Exercise →
Nothing should be output except the lines from the one containing "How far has" through the one containing "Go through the", both ends included, each repeated exactly.

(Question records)
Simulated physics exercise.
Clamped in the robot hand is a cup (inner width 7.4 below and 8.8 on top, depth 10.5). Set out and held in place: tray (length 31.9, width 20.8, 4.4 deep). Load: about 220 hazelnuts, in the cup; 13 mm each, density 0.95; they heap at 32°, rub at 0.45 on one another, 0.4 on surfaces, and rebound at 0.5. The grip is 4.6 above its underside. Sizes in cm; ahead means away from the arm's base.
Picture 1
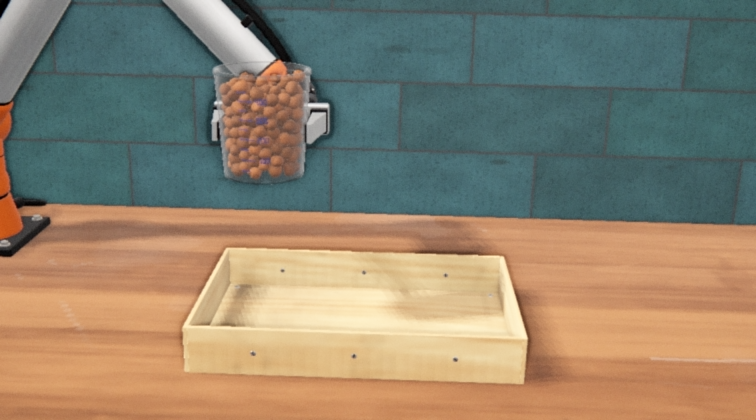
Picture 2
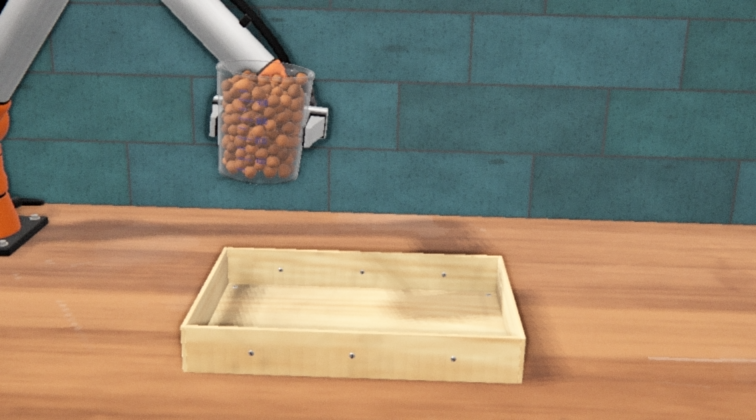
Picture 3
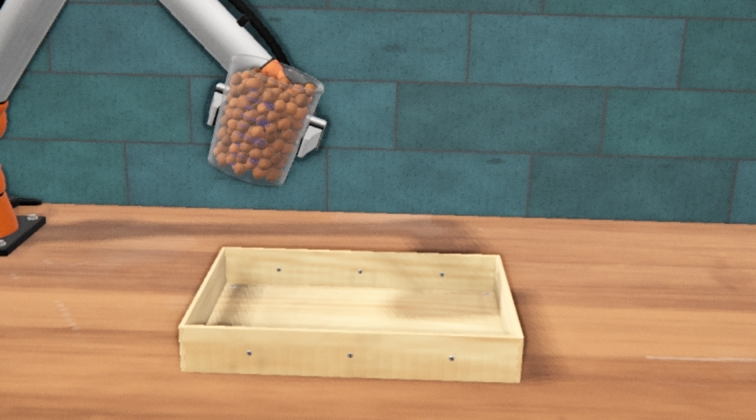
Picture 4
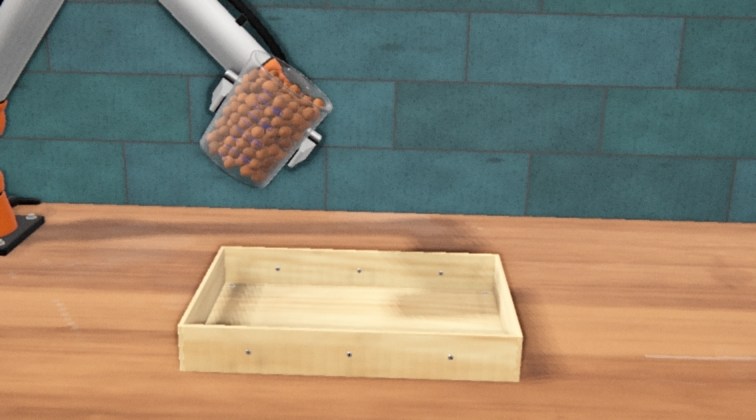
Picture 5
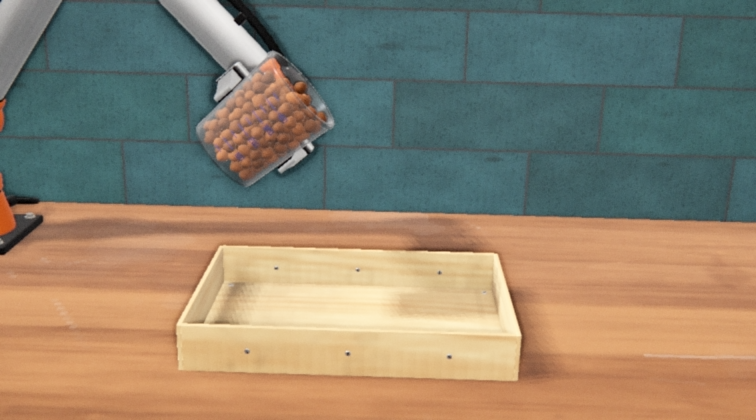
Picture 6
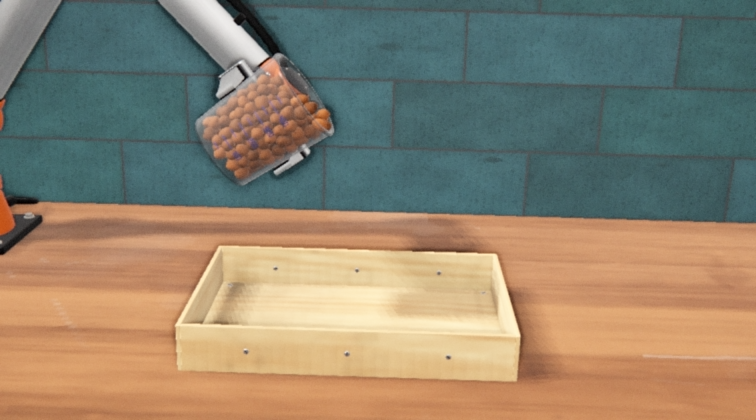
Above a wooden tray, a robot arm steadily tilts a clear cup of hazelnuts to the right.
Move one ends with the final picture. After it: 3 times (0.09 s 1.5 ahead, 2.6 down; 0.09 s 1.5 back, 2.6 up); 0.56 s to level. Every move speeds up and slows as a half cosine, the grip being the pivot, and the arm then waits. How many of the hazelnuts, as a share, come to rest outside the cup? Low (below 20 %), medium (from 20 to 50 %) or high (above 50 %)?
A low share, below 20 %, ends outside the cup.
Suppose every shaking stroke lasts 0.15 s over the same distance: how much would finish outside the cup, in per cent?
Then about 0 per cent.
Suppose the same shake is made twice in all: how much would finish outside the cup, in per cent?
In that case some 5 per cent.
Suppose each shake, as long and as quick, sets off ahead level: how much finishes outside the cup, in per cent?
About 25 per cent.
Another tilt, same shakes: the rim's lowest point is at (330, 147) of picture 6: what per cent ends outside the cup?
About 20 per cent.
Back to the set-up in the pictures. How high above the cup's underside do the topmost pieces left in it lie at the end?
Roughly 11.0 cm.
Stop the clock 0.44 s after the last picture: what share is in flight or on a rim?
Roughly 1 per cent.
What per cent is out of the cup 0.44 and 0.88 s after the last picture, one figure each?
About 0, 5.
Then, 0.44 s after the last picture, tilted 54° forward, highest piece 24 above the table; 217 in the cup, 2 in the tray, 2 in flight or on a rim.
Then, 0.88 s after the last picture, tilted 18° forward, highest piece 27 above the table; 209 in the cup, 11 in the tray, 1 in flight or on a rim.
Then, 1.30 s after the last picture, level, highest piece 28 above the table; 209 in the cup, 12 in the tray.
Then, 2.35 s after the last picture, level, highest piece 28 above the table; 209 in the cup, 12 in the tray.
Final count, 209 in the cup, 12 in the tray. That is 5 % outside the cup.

---

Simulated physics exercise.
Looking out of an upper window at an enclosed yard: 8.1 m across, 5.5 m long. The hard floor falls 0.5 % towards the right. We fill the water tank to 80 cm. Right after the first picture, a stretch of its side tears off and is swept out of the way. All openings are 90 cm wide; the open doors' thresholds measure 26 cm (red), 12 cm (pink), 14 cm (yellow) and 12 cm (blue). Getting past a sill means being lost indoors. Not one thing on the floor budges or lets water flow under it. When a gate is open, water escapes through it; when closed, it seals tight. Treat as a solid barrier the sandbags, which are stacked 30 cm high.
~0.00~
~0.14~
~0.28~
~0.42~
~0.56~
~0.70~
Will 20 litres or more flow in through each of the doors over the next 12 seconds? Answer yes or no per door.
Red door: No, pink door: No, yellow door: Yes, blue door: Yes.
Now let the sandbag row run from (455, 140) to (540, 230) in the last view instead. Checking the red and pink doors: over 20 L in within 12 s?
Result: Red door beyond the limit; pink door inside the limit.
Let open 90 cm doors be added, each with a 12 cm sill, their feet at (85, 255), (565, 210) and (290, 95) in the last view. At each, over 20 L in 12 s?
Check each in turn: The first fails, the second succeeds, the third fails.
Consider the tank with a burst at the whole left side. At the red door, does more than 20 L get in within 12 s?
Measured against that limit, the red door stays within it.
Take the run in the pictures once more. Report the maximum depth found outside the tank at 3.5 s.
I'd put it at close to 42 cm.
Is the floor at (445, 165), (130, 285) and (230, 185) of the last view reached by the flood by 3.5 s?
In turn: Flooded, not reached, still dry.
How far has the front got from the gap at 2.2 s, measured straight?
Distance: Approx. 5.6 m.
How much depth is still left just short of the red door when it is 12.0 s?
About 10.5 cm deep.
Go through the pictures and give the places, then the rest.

Solution below →
How far has the front got from the gap at 2.2 s, measured straight?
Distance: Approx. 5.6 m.
How much depth is still left just short of the red door when it is 12.0 s?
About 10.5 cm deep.
Go through the pictures and give the places, then the rest.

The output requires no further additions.